= COLLECTED DATA =
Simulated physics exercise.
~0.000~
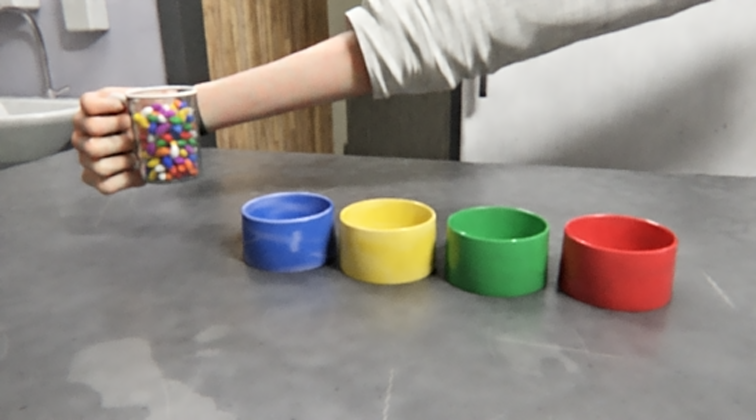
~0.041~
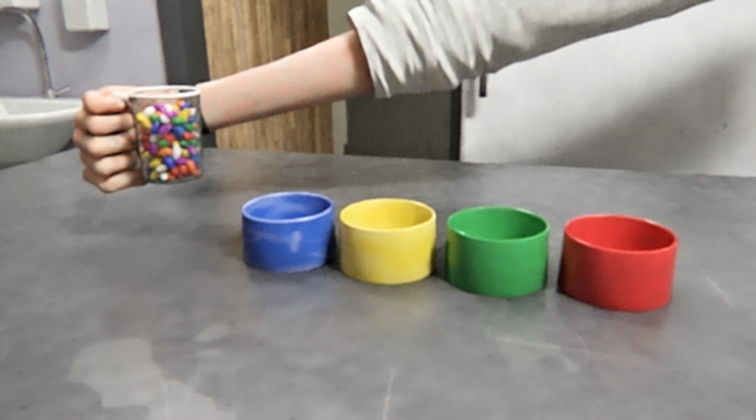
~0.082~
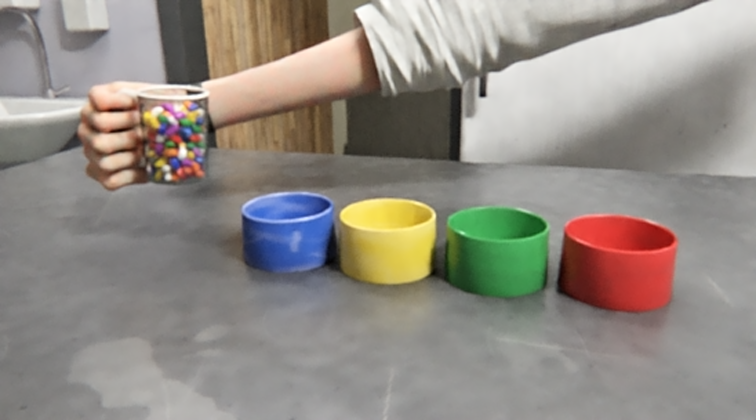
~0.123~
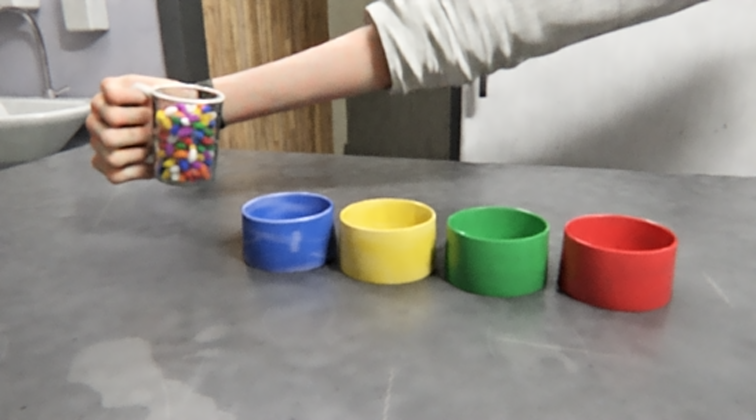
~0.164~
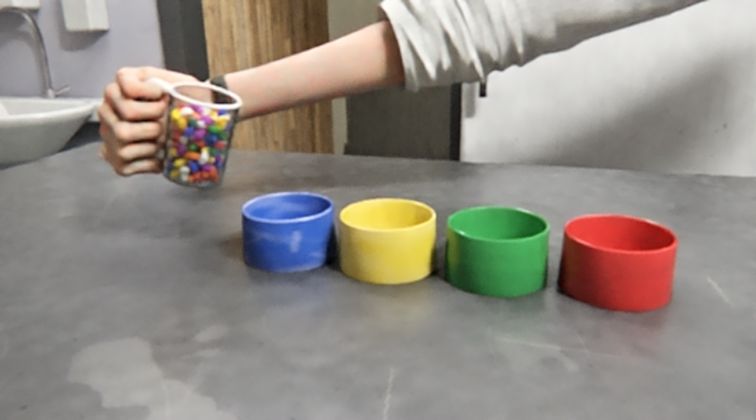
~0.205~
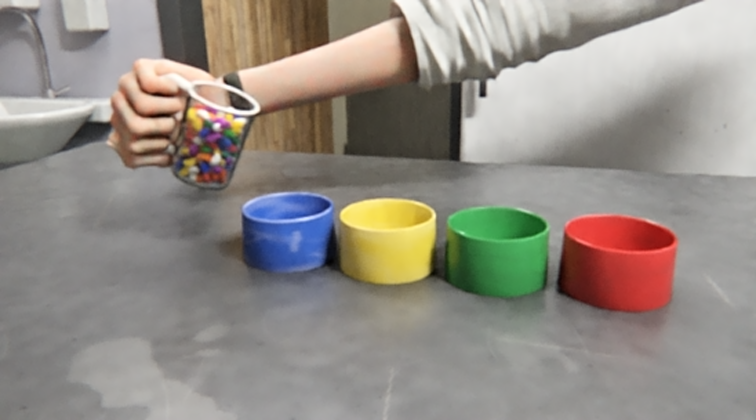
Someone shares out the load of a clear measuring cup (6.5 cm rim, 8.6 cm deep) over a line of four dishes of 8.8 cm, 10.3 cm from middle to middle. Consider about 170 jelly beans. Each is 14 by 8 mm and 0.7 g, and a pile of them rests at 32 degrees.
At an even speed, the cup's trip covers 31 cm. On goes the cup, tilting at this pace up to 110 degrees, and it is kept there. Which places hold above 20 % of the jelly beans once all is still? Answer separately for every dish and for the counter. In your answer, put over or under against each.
Red dish - under; blue dish - under; green dish - over; yellow dish - under; counter - over.
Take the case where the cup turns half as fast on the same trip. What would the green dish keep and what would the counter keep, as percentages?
Then green 80 and counter 10.
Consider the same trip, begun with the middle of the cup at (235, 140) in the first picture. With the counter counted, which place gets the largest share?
Top spot: Red.
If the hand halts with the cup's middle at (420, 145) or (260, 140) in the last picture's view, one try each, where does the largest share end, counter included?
I'd expect green to win the first try and blue the second.
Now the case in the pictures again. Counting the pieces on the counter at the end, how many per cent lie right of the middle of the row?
90 per cent.
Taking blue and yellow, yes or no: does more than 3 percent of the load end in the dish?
For the blue dish, no, it doesn't; for the yellow dish, no, it doesn't.
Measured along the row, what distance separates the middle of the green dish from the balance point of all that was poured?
Near 2 cm, shifted toward increasing x.
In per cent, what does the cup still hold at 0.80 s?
That would be some 80 per cent.
After 0.56 s, tilt 83 degrees; cup holds 100 %.
Then, at 0.80 s, tilt 110 degrees; cup holds 80 %, green 15 %.
Then, at 1.15 s, tilt 110 degrees; cup holds 5 %, red 5 %, green 60 %.
In the end, at 2.2 s, red 5 %, blue 0 %, green 65 %, yellow 0 %, counter 30 %.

= STATED PROBLEM =
Repeat the material exactly as it reads, without any of its pictures.

= WRITTEN ANSWER =
Simulated physics exercise.
~0.000~
~0.041~
~0.082~
~0.123~
~0.164~
~0.205~
Someone shares out the load of a clear measuring cup (6.5 cm rim, 8.6 cm deep) over a line of four dishes of 8.8 cm, 10.3 cm from middle to middle. Consider about 170 jelly beans. Each is 14 by 8 mm and 0.7 g, and a pile of them rests at 32 degrees.
At an even speed, the cup's trip covers 31 cm. On goes the cup, tilting at this pace up to 110 degrees, and it is kept there. Which places hold above 20 % of the jelly beans once all is still? Answer separately for every dish and for the counter. In your answer, put over or under against each.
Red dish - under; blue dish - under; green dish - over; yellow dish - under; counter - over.
Take the case where the cup turns half as fast on the same trip. What would the green dish keep and what would the counter keep, as percentages?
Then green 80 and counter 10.
Consider the same trip, begun with the middle of the cup at (235, 140) in the first picture. With the counter counted, which place gets the largest share?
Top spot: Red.
If the hand halts with the cup's middle at (420, 145) or (260, 140) in the last picture's view, one try each, where does the largest share end, counter included?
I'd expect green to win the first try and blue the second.
Now the case in the pictures again. Counting the pieces on the counter at the end, how many per cent lie right of the middle of the row?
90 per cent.
Taking blue and yellow, yes or no: does more than 3 percent of the load end in the dish?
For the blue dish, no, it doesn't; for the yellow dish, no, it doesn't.
Measured along the row, what distance separates the middle of the green dish from the balance point of all that was poured?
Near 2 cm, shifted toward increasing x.
In per cent, what does the cup still hold at 0.80 s?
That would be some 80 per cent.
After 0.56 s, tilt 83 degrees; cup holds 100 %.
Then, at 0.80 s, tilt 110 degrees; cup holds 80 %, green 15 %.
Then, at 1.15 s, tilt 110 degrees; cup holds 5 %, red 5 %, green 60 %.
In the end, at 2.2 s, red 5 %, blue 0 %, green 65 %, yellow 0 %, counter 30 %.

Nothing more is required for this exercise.